Work to do
Make an exact copy of the listing below.

Records shown
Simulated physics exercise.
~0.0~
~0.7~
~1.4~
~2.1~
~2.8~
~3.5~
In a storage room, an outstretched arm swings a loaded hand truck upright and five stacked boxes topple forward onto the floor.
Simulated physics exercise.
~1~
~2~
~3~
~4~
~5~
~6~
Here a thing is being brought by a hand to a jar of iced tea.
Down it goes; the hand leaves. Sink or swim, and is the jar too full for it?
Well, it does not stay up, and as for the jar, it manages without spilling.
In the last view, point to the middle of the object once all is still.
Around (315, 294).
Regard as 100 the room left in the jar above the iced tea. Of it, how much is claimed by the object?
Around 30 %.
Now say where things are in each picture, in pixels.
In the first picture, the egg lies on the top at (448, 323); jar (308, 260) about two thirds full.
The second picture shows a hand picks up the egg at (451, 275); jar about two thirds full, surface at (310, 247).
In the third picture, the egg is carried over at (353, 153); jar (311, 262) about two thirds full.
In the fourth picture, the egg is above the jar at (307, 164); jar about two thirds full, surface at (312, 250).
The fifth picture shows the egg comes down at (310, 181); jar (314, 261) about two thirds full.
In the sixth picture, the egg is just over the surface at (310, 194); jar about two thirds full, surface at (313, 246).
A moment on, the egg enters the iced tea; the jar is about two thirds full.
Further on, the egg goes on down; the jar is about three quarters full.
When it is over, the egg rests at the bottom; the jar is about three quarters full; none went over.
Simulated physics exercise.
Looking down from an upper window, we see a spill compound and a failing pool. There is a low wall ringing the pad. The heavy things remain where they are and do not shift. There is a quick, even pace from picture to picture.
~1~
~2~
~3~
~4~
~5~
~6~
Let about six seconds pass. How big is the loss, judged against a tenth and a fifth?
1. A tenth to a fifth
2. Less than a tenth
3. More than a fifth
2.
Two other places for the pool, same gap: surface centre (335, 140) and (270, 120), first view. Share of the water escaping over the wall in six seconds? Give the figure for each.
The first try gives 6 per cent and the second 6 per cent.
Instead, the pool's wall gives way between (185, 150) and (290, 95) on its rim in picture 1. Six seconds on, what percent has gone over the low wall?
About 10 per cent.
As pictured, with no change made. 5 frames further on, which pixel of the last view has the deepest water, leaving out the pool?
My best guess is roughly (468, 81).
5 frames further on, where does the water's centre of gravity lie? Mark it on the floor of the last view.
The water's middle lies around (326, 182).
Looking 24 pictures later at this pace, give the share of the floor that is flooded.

Expected output
Simulated physics exercise.
~0.0~
~0.7~
~1.4~
~2.1~
~2.8~
~3.5~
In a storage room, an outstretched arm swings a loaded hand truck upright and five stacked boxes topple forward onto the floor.
Simulated physics exercise.
~1~
~2~
~3~
~4~
~5~
~6~
Here a thing is being brought by a hand to a jar of iced tea.
Down it goes; the hand leaves. Sink or swim, and is the jar too full for it?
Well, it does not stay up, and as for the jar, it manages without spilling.
In the last view, point to the middle of the object once all is still.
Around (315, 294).
Regard as 100 the room left in the jar above the iced tea. Of it, how much is claimed by the object?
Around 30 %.
Now say where things are in each picture, in pixels.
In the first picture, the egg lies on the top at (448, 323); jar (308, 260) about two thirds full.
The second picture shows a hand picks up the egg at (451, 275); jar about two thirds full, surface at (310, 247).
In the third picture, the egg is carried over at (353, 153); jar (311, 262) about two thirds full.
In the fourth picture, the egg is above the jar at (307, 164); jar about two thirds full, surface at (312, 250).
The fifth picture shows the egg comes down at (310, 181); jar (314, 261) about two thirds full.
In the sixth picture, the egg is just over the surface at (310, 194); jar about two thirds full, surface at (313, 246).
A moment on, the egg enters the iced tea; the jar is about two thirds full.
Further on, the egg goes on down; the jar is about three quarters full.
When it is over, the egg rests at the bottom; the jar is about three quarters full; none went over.
Simulated physics exercise.
Looking down from an upper window, we see a spill compound and a failing pool. There is a low wall ringing the pad. The heavy things remain where they are and do not shift. There is a quick, even pace from picture to picture.
~1~
~2~
~3~
~4~
~5~
~6~
Let about six seconds pass. How big is the loss, judged against a tenth and a fifth?
1. A tenth to a fifth
2. Less than a tenth
3. More than a fifth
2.
Two other places for the pool, same gap: surface centre (335, 140) and (270, 120), first view. Share of the water escaping over the wall in six seconds? Give the figure for each.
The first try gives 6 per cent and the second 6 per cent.
Instead, the pool's wall gives way between (185, 150) and (290, 95) on its rim in picture 1. Six seconds on, what percent has gone over the low wall?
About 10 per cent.
As pictured, with no change made. 5 frames further on, which pixel of the last view has the deepest water, leaving out the pool?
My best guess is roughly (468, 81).
5 frames further on, where does the water's centre of gravity lie? Mark it on the floor of the last view.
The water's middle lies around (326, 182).
Looking 24 pictures later at this pace, give the share of the floor that is flooded.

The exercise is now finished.